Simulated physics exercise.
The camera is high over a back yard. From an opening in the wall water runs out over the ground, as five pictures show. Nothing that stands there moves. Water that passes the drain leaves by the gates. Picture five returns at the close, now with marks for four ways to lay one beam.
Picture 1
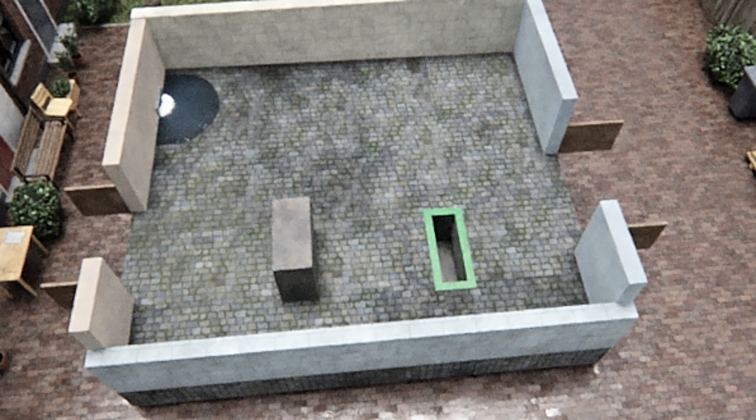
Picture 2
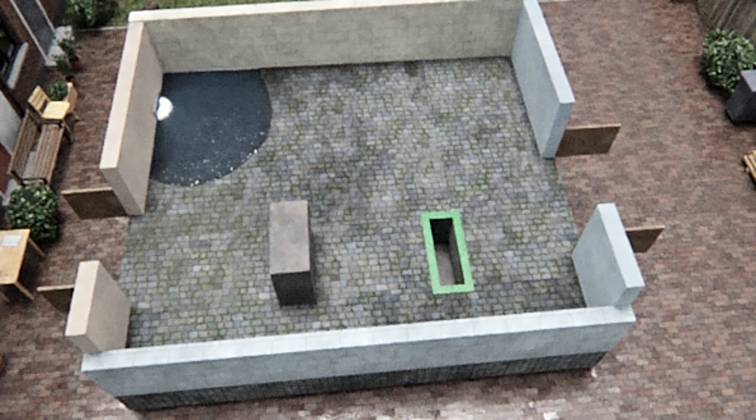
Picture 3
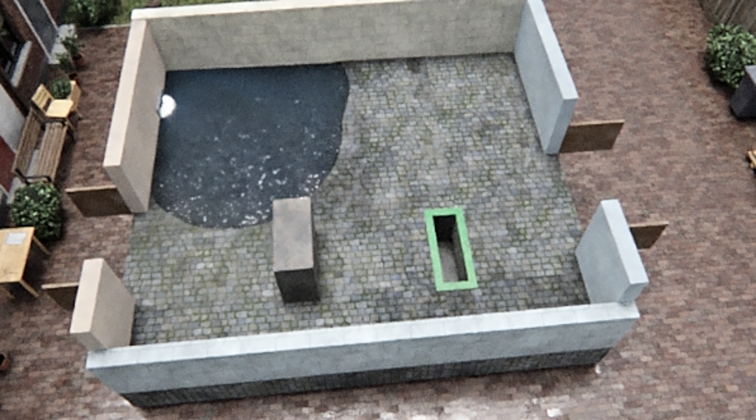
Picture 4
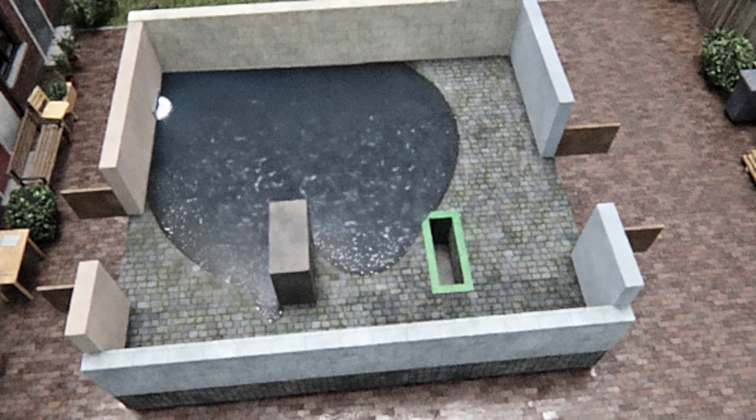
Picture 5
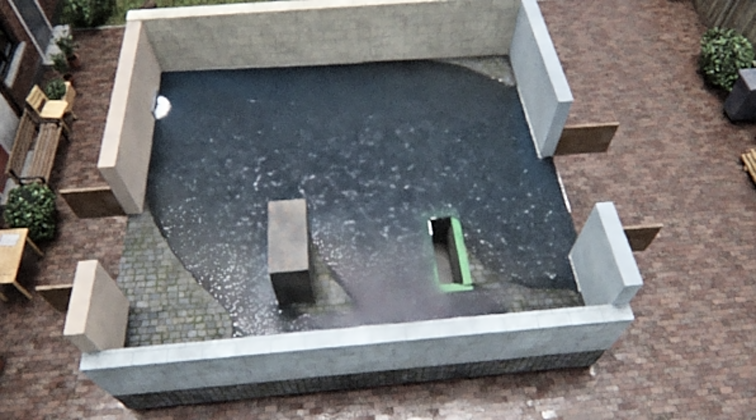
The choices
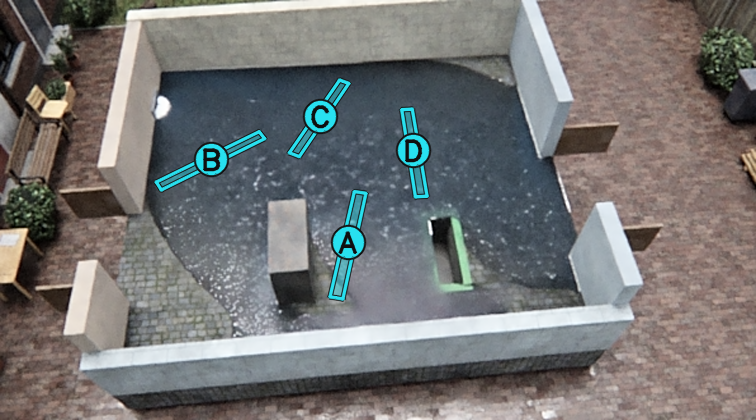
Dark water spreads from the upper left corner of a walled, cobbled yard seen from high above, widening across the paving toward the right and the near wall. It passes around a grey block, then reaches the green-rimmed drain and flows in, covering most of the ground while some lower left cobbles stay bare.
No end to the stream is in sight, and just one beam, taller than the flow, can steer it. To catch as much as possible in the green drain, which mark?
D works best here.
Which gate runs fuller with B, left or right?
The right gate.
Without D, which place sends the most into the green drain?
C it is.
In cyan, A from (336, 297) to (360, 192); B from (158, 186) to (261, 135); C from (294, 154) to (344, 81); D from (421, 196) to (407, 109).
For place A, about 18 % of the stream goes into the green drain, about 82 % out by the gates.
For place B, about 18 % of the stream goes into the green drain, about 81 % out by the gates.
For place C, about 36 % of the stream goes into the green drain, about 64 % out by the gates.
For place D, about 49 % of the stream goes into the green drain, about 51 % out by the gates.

◆ ◆ ◆ ◆

**Required task**
Copy each line above precisely, dropping the pictures.

**Result**
Simulated physics exercise.
The camera is high over a back yard. From an opening in the wall water runs out over the ground, as five pictures show. Nothing that stands there moves. Water that passes the drain leaves by the gates. Picture five returns at the close, now with marks for four ways to lay one beam.
Picture 1
Picture 2
Picture 3
Picture 4
Picture 5
The choices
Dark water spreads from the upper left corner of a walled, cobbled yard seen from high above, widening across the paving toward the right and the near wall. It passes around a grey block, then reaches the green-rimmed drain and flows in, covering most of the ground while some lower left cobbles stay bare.
No end to the stream is in sight, and just one beam, taller than the flow, can steer it. To catch as much as possible in the green drain, which mark?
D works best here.
Which gate runs fuller with B, left or right?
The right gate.
Without D, which place sends the most into the green drain?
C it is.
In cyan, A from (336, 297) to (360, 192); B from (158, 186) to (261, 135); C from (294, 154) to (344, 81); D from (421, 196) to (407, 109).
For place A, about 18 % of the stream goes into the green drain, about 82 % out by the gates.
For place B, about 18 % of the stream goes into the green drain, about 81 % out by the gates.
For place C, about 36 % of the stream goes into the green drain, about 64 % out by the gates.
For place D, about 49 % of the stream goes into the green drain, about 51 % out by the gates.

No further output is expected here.